**Recorded information:**

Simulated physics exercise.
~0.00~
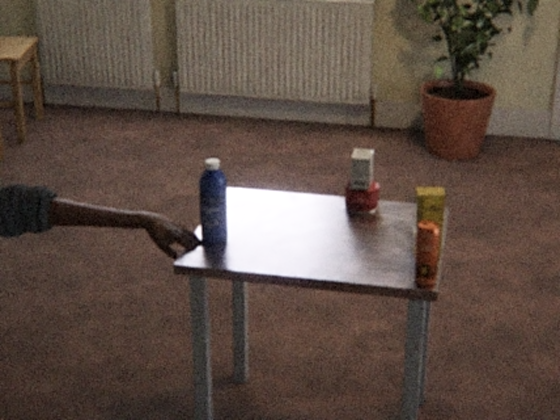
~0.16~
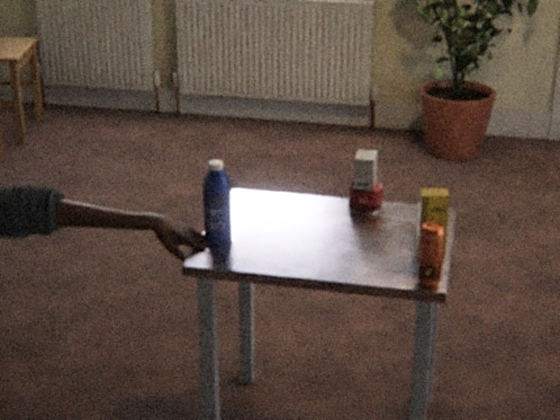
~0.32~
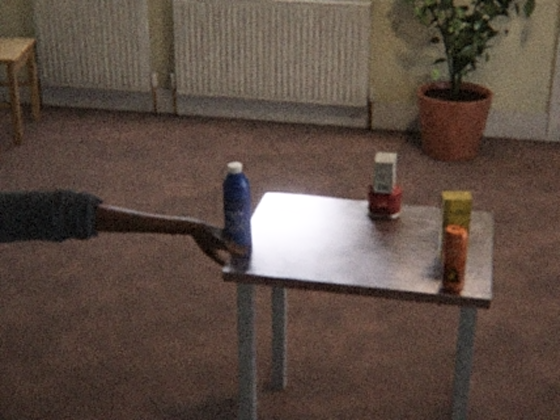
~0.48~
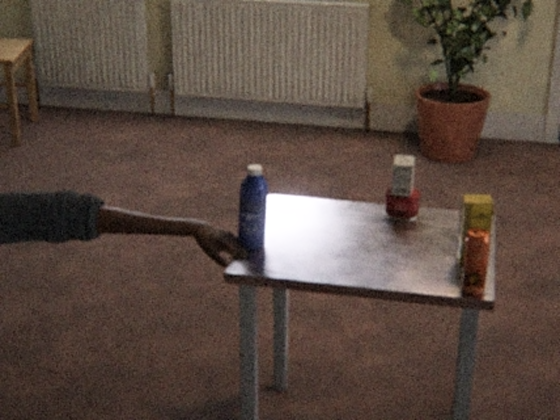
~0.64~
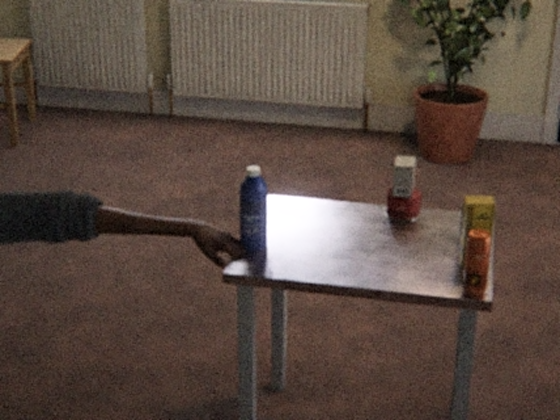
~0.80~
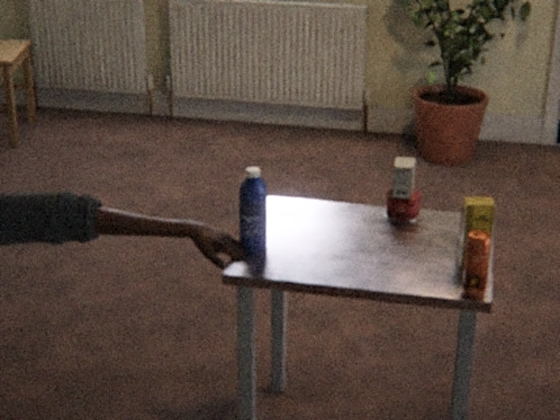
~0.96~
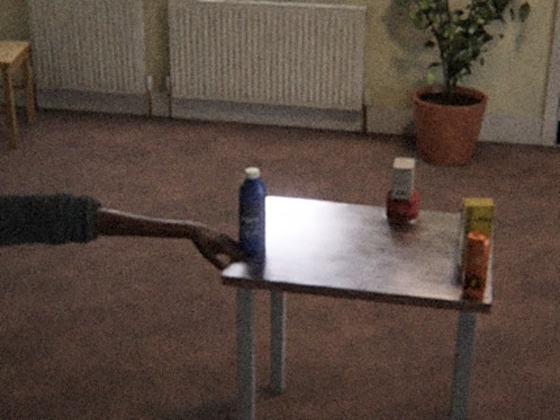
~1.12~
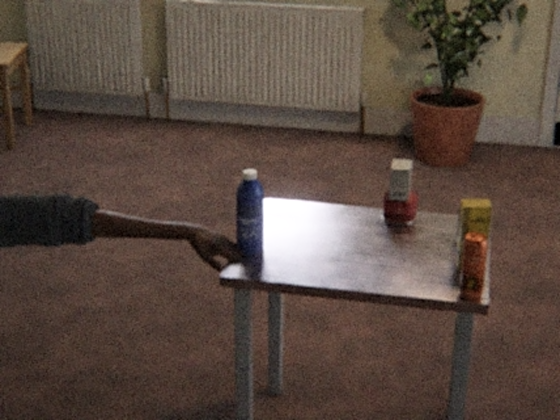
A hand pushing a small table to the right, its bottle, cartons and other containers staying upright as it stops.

**What is being asked:** Quote the data above in full, leaving out the pictures it holds.

**Result of the exercise:**
Simulated physics exercise.
~0.00~
~0.16~
~0.32~
~0.48~
~0.64~
~0.80~
~0.96~
~1.12~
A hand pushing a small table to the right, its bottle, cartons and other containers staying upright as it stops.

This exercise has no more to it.